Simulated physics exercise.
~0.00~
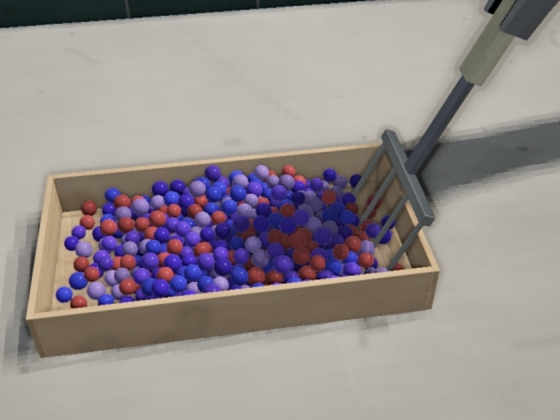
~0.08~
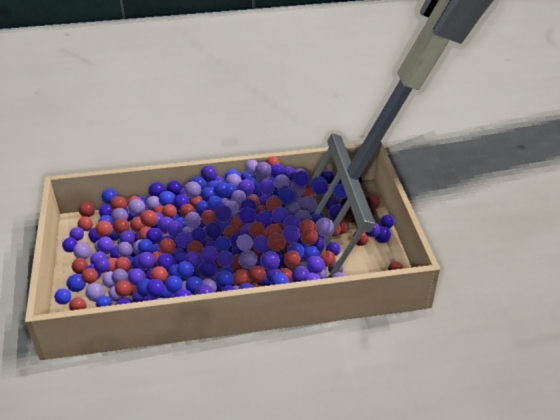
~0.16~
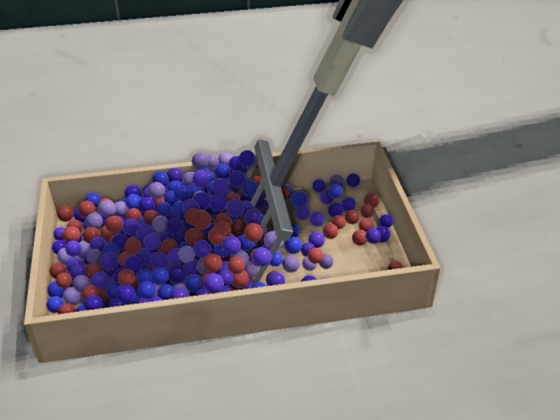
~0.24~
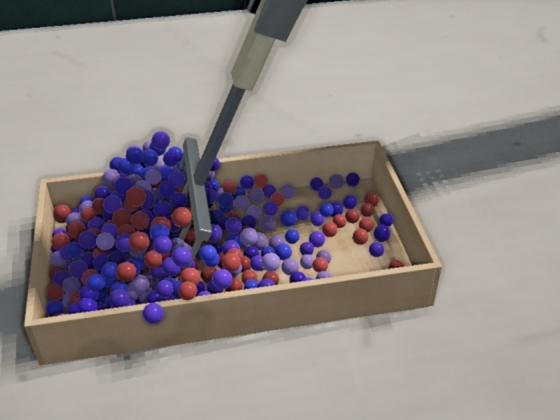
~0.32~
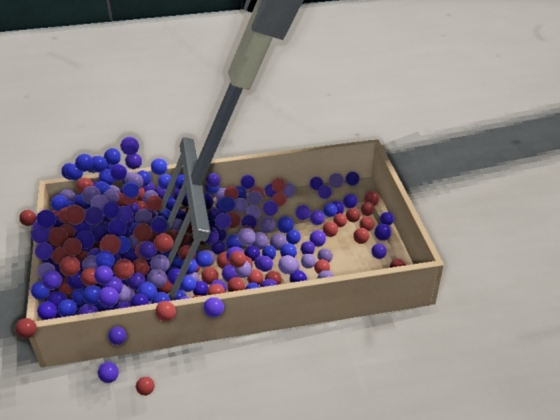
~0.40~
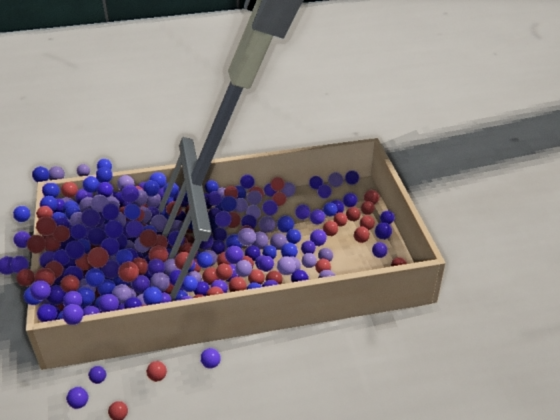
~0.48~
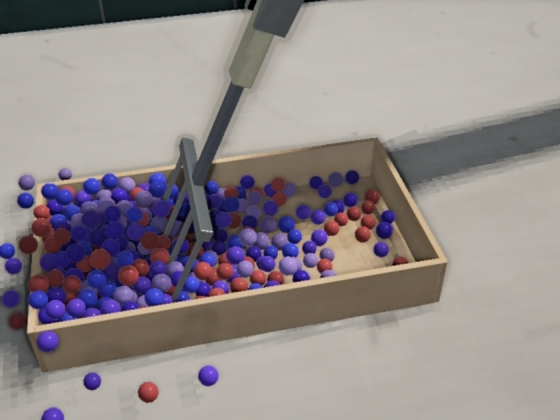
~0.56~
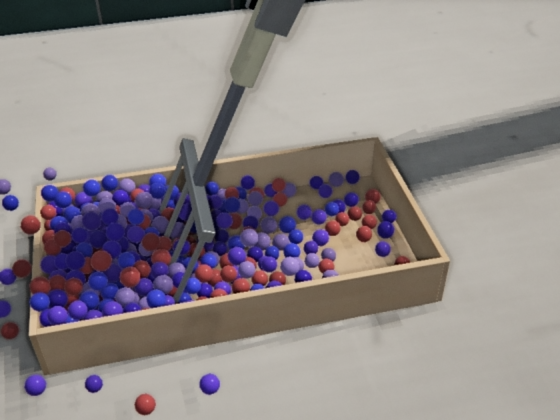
The clip shows a robot arm dragging a rake leftward through blue, purple and red round sweets in a wooden trough, heaping them at the left end until some spill over the walls; the rake then stops, leaving several sweets scattered on the table.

....

### Given request:
Using the data above, write out every line exactly, leaving the images behind.

### Reply to the task:
Simulated physics exercise.
~0.00~
~0.08~
~0.16~
~0.24~
~0.32~
~0.40~
~0.48~
~0.56~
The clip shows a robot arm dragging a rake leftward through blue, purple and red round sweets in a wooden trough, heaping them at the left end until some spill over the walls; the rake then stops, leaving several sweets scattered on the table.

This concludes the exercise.